Exercise prompt
Exclude the pictures and return every line exactly as written.

Stored data

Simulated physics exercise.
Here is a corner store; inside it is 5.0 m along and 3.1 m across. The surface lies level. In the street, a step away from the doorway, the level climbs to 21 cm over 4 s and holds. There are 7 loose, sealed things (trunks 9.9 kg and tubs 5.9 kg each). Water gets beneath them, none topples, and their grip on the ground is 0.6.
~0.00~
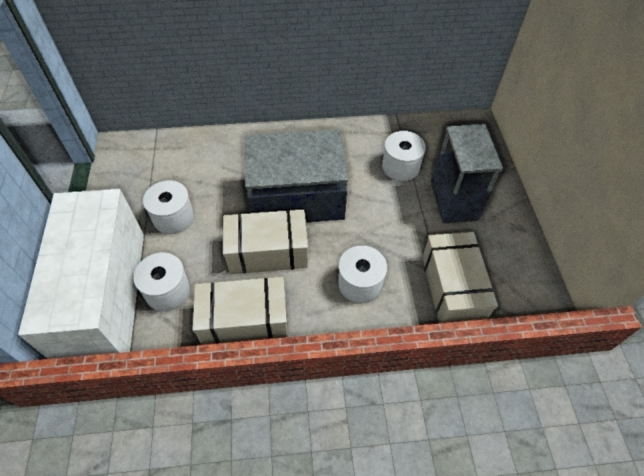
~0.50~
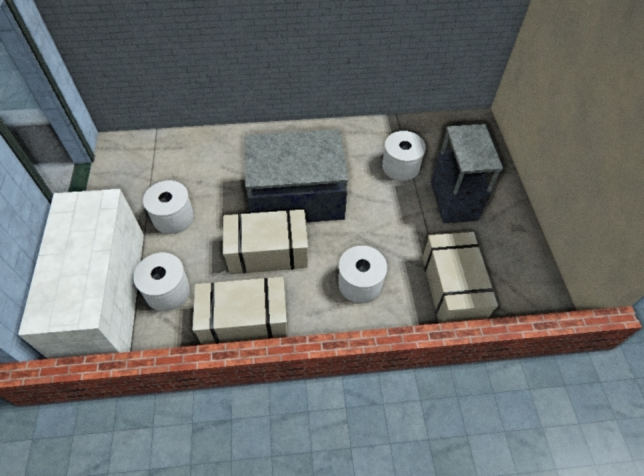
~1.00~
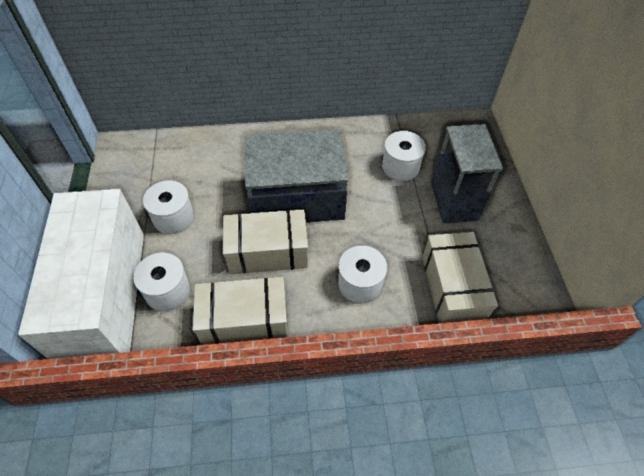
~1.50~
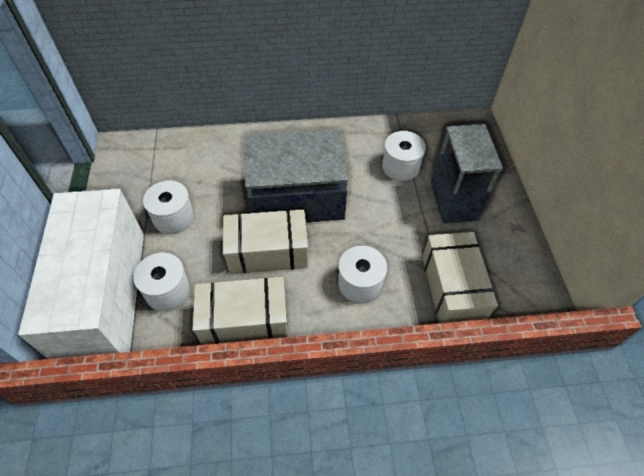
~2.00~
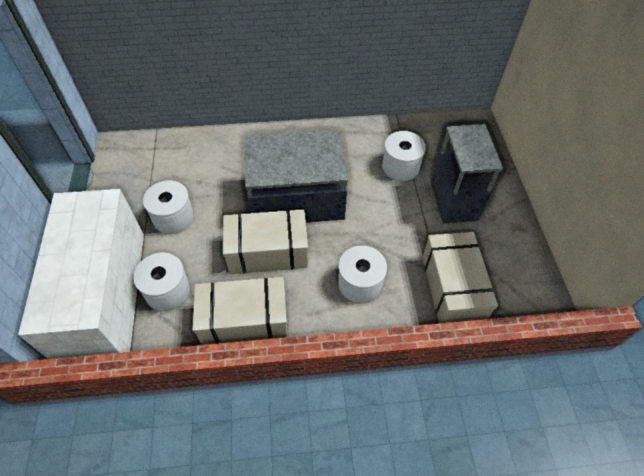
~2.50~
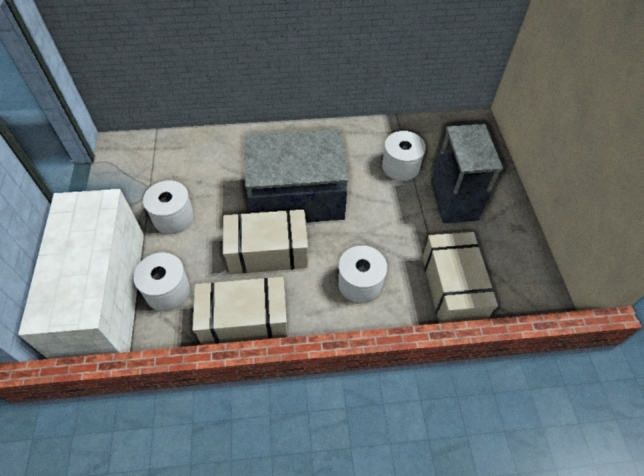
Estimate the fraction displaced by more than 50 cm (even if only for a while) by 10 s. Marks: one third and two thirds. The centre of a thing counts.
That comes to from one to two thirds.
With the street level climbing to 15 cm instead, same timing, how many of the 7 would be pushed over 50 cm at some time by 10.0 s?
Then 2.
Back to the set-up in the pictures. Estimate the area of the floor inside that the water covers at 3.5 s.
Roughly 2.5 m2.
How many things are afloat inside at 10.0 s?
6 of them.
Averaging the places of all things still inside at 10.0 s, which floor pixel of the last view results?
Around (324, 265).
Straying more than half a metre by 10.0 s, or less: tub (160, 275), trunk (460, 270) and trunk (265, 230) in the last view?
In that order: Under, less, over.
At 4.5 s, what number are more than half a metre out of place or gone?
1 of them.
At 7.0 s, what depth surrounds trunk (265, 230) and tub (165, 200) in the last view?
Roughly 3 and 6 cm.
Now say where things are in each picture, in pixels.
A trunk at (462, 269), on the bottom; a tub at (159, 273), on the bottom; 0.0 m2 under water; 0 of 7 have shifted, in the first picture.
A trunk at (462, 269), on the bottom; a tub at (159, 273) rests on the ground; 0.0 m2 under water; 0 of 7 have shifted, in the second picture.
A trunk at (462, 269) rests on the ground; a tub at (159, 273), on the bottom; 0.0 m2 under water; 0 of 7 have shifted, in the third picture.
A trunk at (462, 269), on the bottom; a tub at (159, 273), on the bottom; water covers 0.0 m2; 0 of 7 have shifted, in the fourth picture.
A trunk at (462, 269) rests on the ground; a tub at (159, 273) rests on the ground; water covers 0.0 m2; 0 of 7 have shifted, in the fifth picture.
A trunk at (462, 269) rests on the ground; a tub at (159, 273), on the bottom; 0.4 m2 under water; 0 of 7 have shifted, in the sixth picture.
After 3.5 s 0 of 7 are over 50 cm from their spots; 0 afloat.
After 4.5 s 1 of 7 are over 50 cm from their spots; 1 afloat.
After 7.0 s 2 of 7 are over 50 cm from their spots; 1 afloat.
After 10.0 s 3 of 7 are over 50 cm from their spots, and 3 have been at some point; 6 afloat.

Solution for this task
Simulated physics exercise.
Here is a corner store; inside it is 5.0 m along and 3.1 m across. The surface lies level. In the street, a step away from the doorway, the level climbs to 21 cm over 4 s and holds. There are 7 loose, sealed things (trunks 9.9 kg and tubs 5.9 kg each). Water gets beneath them, none topples, and their grip on the ground is 0.6.
~0.00~
~0.50~
~1.00~
~1.50~
~2.00~
~2.50~
Estimate the fraction displaced by more than 50 cm (even if only for a while) by 10 s. Marks: one third and two thirds. The centre of a thing counts.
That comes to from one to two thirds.
With the street level climbing to 15 cm instead, same timing, how many of the 7 would be pushed over 50 cm at some time by 10.0 s?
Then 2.
Back to the set-up in the pictures. Estimate the area of the floor inside that the water covers at 3.5 s.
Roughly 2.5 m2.
How many things are afloat inside at 10.0 s?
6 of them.
Averaging the places of all things still inside at 10.0 s, which floor pixel of the last view results?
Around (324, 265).
Straying more than half a metre by 10.0 s, or less: tub (160, 275), trunk (460, 270) and trunk (265, 230) in the last view?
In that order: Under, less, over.
At 4.5 s, what number are more than half a metre out of place or gone?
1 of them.
At 7.0 s, what depth surrounds trunk (265, 230) and tub (165, 200) in the last view?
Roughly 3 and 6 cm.
Now say where things are in each picture, in pixels.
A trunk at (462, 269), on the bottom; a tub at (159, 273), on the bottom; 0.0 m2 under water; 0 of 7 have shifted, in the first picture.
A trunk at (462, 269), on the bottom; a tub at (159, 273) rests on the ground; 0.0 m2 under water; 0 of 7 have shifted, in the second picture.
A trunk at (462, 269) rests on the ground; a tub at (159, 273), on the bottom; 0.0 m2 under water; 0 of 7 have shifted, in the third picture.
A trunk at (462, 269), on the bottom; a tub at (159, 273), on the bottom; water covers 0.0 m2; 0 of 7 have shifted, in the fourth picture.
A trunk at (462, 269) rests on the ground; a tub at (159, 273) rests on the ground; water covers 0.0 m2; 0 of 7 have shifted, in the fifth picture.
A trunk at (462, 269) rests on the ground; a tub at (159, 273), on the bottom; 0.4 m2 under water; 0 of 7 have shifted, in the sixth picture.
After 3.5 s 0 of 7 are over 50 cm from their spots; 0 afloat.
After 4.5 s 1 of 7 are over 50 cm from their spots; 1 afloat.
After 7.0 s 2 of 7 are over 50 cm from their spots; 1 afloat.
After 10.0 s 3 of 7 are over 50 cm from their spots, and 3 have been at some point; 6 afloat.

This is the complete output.